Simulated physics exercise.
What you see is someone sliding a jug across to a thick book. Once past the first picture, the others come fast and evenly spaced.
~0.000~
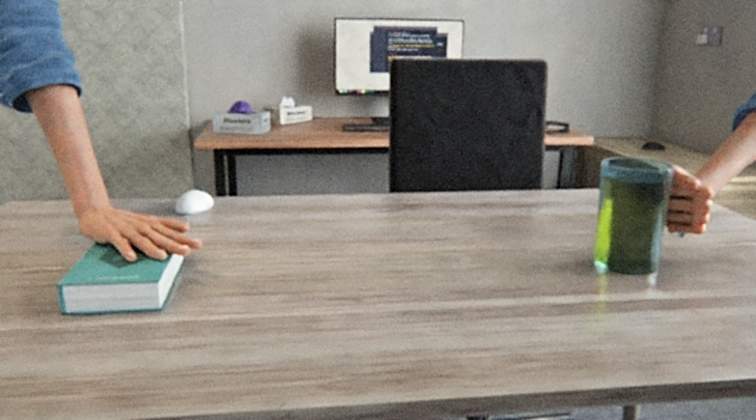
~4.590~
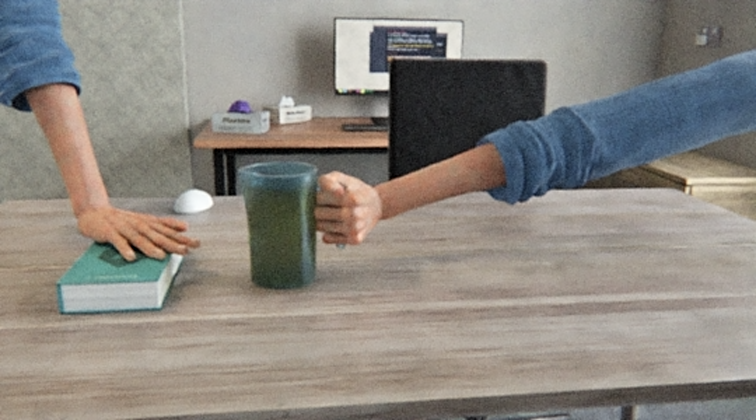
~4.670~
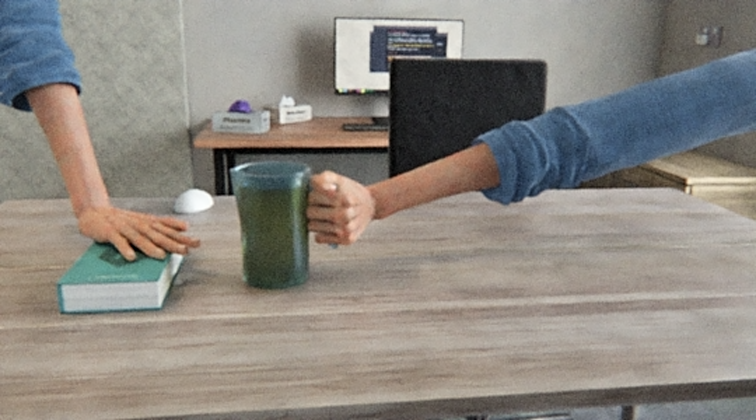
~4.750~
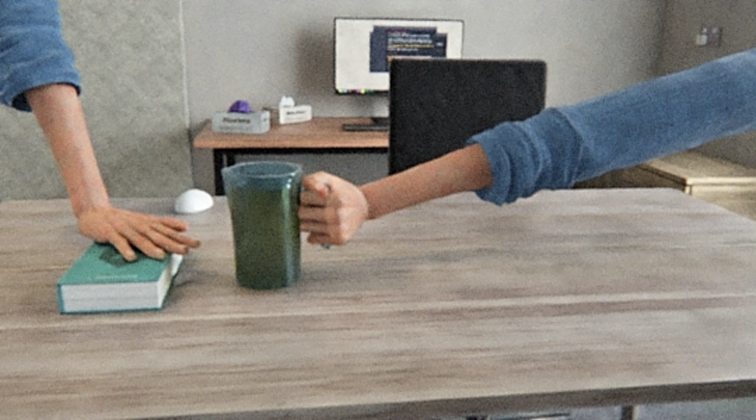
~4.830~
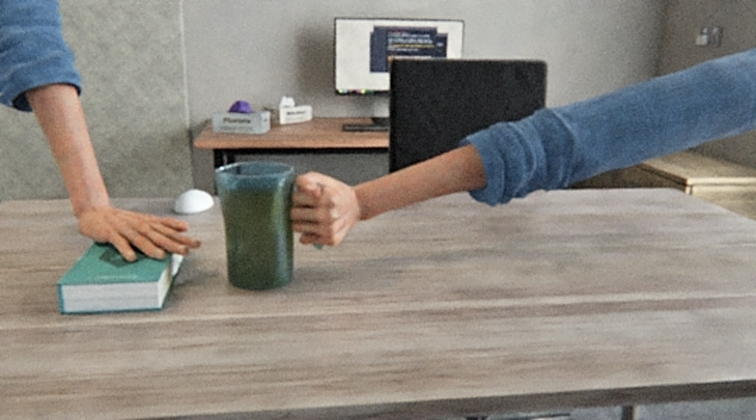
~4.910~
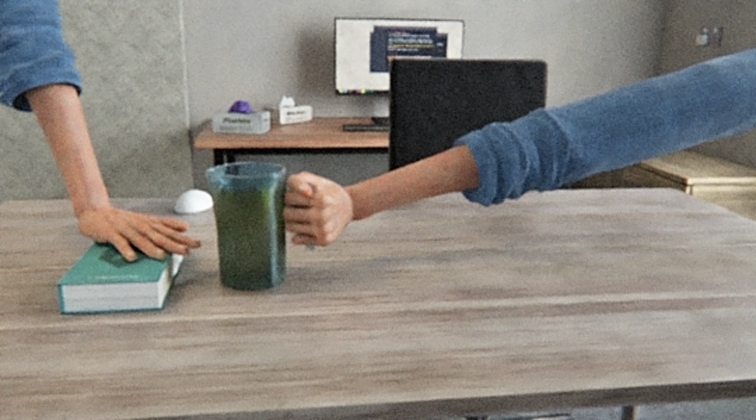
A green-filled, bluish glass jug, gripped at its handle by a hand on the right, slides a long way left across a grey-brown wooden table, then creeps further left in small, steady shifts. At left, another hand in a blue sleeve rests unmoving on a thick teal book. The fixed, slightly raised front view shows an office with a black chair, desk and lit monitor behind.
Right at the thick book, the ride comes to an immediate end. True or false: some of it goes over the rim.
False.
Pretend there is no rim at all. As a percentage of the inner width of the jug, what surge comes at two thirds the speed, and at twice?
You'd get a wave of 10 per cent in the first case and 25 per cent in the second.
After 5.3 s, the jug meets the thick book.
After 5.4 s, the apple juice surges up the wall; the wave climbs under half way to the rim.
After 6.5 s, the jug stands at the thick book; nothing has left it.
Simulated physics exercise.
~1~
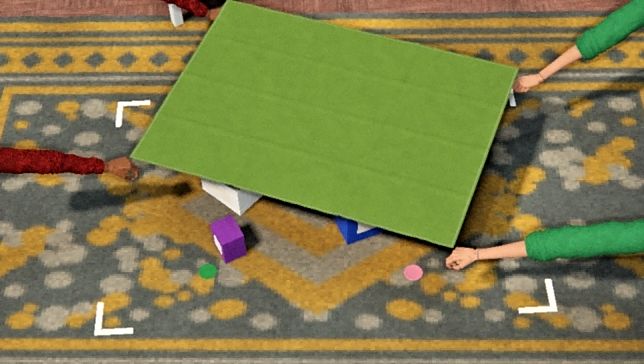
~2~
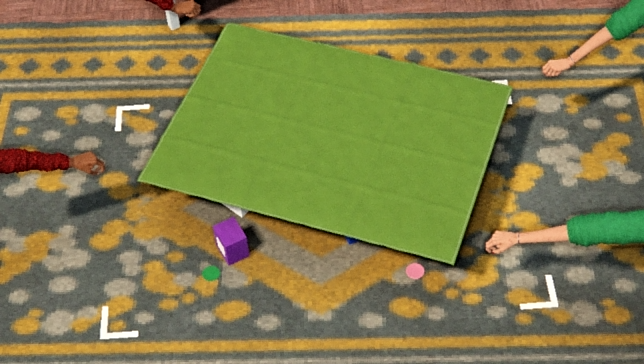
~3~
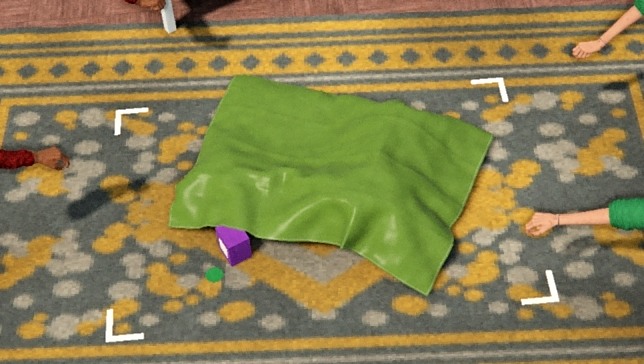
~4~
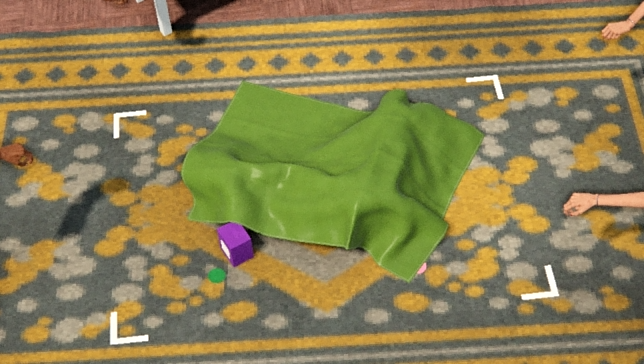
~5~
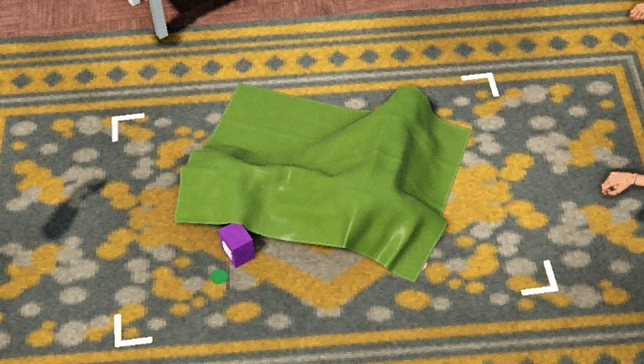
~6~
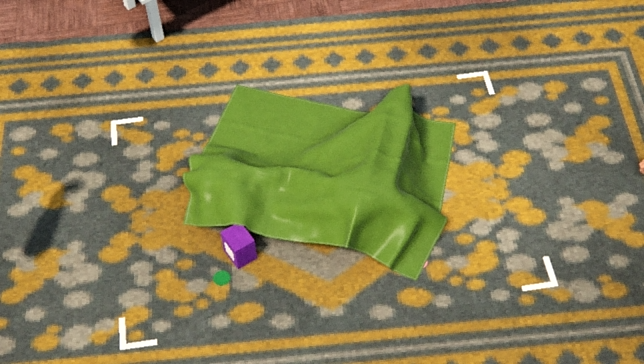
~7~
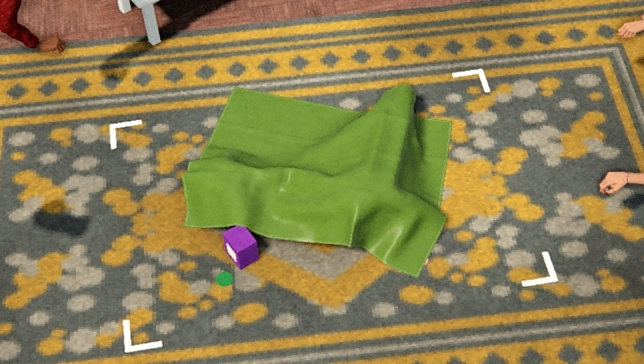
A green cloth released by several hands drops and drapes over small objects on a patterned rug.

## Set problem
Repeat the data exactly, dropping every picture it holds.

## Result
Simulated physics exercise.
What you see is someone sliding a jug across to a thick book. Once past the first picture, the others come fast and evenly spaced.
~0.000~
~4.590~
~4.670~
~4.750~
~4.830~
~4.910~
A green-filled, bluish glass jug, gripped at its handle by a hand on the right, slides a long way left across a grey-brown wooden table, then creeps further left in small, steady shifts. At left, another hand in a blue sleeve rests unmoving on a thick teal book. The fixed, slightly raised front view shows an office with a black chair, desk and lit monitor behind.
Right at the thick book, the ride comes to an immediate end. True or false: some of it goes over the rim.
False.
Pretend there is no rim at all. As a percentage of the inner width of the jug, what surge comes at two thirds the speed, and at twice?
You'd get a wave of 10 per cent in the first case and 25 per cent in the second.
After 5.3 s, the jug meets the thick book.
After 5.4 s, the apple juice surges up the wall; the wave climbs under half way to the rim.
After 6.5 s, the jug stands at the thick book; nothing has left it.
Simulated physics exercise.
~1~
~2~
~3~
~4~
~5~
~6~
~7~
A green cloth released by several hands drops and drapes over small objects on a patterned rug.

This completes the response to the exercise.